>> START Records provided

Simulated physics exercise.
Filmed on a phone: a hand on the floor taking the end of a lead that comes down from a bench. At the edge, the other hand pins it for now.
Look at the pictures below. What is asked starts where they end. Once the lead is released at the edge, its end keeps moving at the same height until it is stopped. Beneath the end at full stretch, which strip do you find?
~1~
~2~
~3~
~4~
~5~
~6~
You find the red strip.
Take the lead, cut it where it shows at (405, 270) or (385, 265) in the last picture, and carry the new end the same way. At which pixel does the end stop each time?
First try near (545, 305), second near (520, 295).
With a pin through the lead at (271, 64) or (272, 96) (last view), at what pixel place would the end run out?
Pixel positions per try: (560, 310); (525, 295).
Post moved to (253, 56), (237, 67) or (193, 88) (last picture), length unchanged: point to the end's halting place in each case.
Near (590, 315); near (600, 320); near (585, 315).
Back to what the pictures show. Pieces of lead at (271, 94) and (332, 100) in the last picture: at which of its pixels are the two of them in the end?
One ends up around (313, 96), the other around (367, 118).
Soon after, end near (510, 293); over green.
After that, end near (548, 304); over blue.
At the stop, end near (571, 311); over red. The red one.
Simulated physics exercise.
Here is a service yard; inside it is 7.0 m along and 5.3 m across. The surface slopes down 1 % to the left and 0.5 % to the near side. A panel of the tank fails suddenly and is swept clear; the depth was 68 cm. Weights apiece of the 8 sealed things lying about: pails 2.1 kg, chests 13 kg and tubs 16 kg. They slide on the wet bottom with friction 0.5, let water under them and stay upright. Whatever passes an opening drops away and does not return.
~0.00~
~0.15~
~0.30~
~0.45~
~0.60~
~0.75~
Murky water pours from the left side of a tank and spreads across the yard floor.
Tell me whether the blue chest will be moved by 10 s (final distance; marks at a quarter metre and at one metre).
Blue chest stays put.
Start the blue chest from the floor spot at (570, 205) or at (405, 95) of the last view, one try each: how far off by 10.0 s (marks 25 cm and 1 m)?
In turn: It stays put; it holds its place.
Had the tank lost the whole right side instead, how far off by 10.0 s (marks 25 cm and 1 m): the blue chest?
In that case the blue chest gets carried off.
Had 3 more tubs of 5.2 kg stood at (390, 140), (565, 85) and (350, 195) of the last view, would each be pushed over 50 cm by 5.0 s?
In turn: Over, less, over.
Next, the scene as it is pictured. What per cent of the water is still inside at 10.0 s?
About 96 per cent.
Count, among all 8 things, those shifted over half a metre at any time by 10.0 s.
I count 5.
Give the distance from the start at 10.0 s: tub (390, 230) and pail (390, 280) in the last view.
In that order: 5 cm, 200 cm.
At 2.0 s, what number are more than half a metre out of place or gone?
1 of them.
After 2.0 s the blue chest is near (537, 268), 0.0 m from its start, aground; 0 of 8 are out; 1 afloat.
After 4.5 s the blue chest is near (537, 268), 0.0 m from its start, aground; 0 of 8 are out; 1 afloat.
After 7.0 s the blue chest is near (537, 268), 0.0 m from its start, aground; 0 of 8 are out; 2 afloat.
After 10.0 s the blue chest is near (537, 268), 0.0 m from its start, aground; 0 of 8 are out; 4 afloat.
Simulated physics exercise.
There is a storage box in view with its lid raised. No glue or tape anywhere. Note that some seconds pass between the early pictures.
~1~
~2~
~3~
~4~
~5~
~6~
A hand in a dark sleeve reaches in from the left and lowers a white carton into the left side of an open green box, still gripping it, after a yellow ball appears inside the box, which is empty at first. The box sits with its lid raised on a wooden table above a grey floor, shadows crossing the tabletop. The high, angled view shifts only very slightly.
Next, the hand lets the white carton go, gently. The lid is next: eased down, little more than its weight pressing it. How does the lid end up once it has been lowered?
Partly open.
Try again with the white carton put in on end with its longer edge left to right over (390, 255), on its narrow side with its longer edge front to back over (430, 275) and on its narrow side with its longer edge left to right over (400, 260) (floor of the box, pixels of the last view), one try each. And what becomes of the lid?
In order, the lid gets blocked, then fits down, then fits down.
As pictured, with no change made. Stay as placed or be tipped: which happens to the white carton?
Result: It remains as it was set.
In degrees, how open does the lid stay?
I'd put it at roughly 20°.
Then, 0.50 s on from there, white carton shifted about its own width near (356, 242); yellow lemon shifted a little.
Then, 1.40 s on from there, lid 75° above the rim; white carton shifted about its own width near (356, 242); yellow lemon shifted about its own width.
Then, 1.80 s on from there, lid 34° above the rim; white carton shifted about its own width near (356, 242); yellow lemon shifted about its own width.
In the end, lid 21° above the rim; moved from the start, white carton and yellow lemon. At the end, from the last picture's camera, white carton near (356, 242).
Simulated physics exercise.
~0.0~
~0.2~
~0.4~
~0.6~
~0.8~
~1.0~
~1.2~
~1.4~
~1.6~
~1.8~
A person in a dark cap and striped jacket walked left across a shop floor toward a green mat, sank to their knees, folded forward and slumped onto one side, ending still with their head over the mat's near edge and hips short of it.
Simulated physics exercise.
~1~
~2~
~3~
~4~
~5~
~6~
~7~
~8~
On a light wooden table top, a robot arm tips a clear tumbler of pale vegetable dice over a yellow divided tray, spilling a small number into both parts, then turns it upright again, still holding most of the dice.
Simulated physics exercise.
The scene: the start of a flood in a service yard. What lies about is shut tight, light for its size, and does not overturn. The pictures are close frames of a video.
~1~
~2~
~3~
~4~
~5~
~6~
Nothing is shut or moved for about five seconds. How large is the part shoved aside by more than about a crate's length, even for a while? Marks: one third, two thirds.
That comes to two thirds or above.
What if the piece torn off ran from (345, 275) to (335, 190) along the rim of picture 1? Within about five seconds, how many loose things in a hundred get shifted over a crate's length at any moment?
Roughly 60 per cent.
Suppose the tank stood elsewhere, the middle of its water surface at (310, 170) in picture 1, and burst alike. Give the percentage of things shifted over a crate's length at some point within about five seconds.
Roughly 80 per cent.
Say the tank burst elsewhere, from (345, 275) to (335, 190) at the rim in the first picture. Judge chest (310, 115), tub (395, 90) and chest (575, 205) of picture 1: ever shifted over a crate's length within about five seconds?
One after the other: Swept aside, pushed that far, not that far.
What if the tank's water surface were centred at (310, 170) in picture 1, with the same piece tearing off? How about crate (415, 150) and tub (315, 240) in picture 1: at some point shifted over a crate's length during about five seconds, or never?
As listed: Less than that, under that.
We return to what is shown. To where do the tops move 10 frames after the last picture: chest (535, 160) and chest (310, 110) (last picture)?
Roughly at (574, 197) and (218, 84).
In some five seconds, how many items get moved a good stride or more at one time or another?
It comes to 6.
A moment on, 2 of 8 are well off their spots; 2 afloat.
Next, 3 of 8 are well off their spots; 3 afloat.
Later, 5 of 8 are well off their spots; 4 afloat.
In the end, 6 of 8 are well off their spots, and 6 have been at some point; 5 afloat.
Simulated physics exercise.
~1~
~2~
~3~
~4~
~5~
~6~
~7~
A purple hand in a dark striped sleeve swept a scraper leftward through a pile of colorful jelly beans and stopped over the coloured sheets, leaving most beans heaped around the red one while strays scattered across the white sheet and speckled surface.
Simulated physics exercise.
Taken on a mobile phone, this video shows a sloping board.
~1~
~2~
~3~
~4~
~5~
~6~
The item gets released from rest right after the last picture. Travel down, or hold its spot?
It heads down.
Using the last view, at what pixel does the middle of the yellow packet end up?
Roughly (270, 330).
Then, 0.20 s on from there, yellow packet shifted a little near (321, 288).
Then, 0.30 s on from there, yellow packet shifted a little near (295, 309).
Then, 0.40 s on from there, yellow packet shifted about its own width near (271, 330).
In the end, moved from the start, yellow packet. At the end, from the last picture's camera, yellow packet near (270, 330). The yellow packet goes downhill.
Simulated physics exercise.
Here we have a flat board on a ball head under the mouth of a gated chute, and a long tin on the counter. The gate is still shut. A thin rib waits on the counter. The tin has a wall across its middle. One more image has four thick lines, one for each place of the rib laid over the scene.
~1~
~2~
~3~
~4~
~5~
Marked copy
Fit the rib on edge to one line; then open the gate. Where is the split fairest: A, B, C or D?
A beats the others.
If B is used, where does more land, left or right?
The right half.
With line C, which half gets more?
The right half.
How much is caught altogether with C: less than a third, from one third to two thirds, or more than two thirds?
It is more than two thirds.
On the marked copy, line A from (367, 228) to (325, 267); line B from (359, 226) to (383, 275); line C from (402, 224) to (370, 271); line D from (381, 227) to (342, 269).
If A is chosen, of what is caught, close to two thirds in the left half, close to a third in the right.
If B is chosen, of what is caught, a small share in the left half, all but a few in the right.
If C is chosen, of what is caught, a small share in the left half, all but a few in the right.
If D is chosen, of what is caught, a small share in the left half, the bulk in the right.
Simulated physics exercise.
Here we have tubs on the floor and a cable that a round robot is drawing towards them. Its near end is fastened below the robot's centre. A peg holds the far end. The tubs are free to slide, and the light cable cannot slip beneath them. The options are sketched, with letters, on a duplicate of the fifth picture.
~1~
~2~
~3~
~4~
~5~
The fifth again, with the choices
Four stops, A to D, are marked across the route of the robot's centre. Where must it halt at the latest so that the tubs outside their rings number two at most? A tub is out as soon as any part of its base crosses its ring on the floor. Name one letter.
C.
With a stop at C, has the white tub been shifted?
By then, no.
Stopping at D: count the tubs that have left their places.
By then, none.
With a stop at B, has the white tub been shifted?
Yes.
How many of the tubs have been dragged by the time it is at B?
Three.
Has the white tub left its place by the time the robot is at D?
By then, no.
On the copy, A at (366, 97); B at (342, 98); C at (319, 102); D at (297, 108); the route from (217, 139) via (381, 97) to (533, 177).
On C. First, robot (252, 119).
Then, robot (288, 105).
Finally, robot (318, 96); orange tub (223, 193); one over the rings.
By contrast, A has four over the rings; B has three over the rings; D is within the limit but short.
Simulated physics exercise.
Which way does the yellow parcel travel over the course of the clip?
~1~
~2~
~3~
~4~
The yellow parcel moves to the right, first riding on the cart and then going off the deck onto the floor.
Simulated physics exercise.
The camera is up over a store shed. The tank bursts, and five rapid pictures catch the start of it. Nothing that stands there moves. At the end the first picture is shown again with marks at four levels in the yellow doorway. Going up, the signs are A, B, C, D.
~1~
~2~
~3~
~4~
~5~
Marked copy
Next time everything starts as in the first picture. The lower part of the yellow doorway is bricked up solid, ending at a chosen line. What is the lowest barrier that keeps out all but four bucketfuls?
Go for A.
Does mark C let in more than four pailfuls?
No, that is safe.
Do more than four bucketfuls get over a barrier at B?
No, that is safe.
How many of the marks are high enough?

>> END Records provided

| Given exercise |
Determine how many lines of the material include the string "phone". Output only that count.

| Solution to this problem |
2